== Required work ==
Write the material out again in full, word for word. Do not include the pictures.
+ + + +
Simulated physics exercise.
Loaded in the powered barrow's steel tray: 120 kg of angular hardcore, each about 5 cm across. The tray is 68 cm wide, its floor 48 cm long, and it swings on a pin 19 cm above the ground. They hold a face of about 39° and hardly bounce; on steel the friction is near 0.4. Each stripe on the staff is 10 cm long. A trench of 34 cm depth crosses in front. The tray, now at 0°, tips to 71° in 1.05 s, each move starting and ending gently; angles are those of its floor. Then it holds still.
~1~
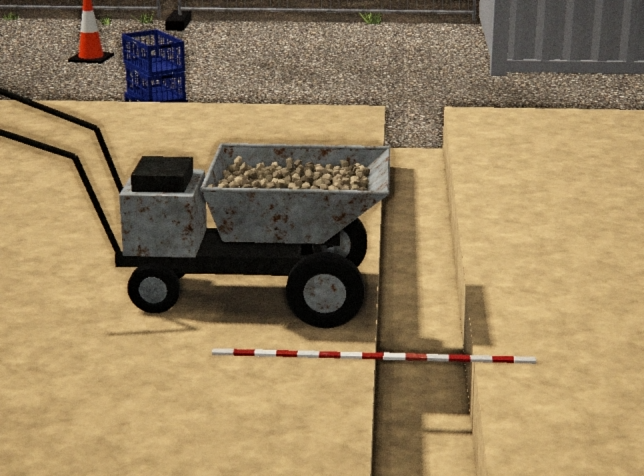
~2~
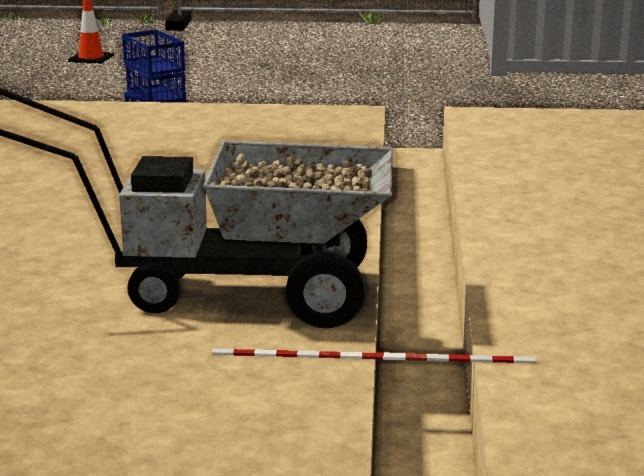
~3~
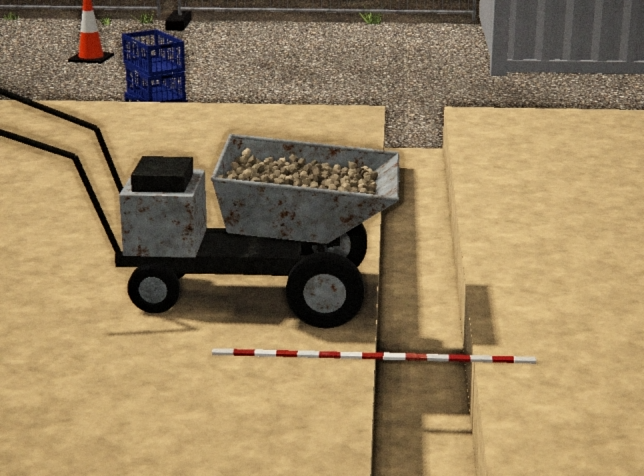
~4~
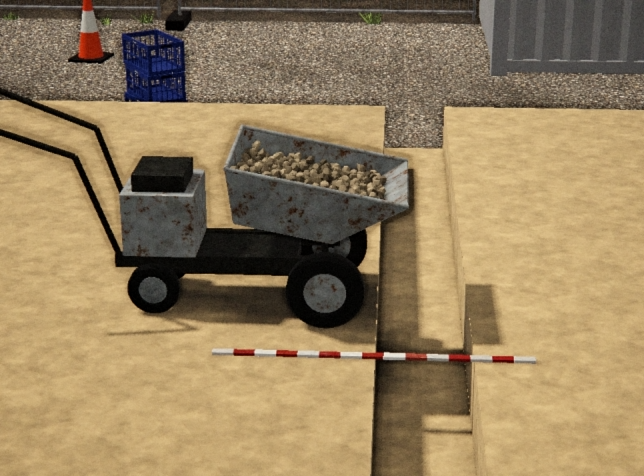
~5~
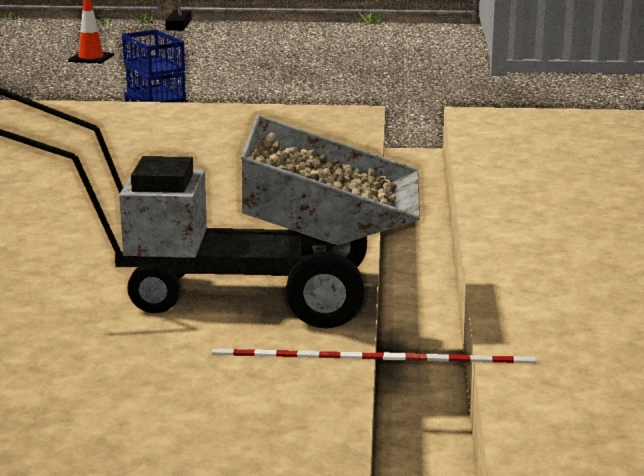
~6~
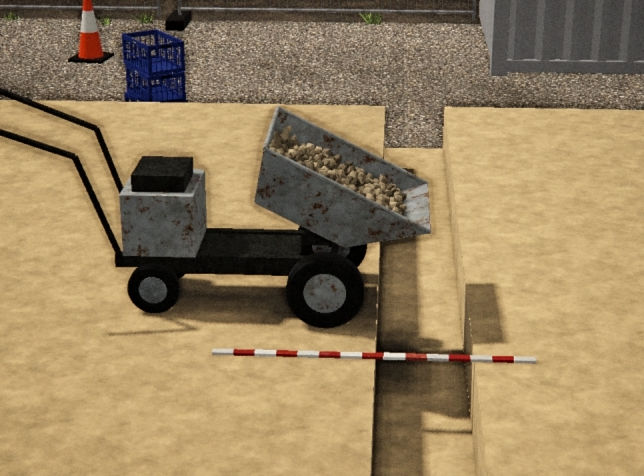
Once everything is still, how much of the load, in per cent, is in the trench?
Some 55 per cent of it.
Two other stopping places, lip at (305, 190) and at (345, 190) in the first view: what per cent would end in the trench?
First some 100, then 100 per cent.
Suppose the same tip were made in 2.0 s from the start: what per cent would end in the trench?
Then about 65 per cent.
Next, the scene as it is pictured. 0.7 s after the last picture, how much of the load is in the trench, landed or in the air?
Some 15 per cent.
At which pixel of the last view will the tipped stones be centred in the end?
Near (462, 333).
Then, 0.4 s after the last picture the floor is at 60°, 100 % in the tray; the foremost stones are at (442, 267).
Then, 0.7 s after the last picture the floor is at 71°, 65 % in the tray, 16 % in the trench, 18 % past the trench; the foremost stones are at (519, 304).
Then, 1.1 s after the last picture the floor is at 71°, 25 % in the tray, 31 % in the trench, 44 % past the trench; the foremost stones are at (606, 309).
Then, 3.0 s after the last picture the floor is at 71°, 3 % in the tray, 55 % in the trench, 42 % past the trench; the foremost stones are at (633, 312).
+ + + +
== Output for this task ==
Simulated physics exercise.
Loaded in the powered barrow's steel tray: 120 kg of angular hardcore, each about 5 cm across. The tray is 68 cm wide, its floor 48 cm long, and it swings on a pin 19 cm above the ground. They hold a face of about 39° and hardly bounce; on steel the friction is near 0.4. Each stripe on the staff is 10 cm long. A trench of 34 cm depth crosses in front. The tray, now at 0°, tips to 71° in 1.05 s, each move starting and ending gently; angles are those of its floor. Then it holds still.
~1~
~2~
~3~
~4~
~5~
~6~
Once everything is still, how much of the load, in per cent, is in the trench?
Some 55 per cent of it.
Two other stopping places, lip at (305, 190) and at (345, 190) in the first view: what per cent would end in the trench?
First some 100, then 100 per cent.
Suppose the same tip were made in 2.0 s from the start: what per cent would end in the trench?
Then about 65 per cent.
Next, the scene as it is pictured. 0.7 s after the last picture, how much of the load is in the trench, landed or in the air?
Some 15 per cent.
At which pixel of the last view will the tipped stones be centred in the end?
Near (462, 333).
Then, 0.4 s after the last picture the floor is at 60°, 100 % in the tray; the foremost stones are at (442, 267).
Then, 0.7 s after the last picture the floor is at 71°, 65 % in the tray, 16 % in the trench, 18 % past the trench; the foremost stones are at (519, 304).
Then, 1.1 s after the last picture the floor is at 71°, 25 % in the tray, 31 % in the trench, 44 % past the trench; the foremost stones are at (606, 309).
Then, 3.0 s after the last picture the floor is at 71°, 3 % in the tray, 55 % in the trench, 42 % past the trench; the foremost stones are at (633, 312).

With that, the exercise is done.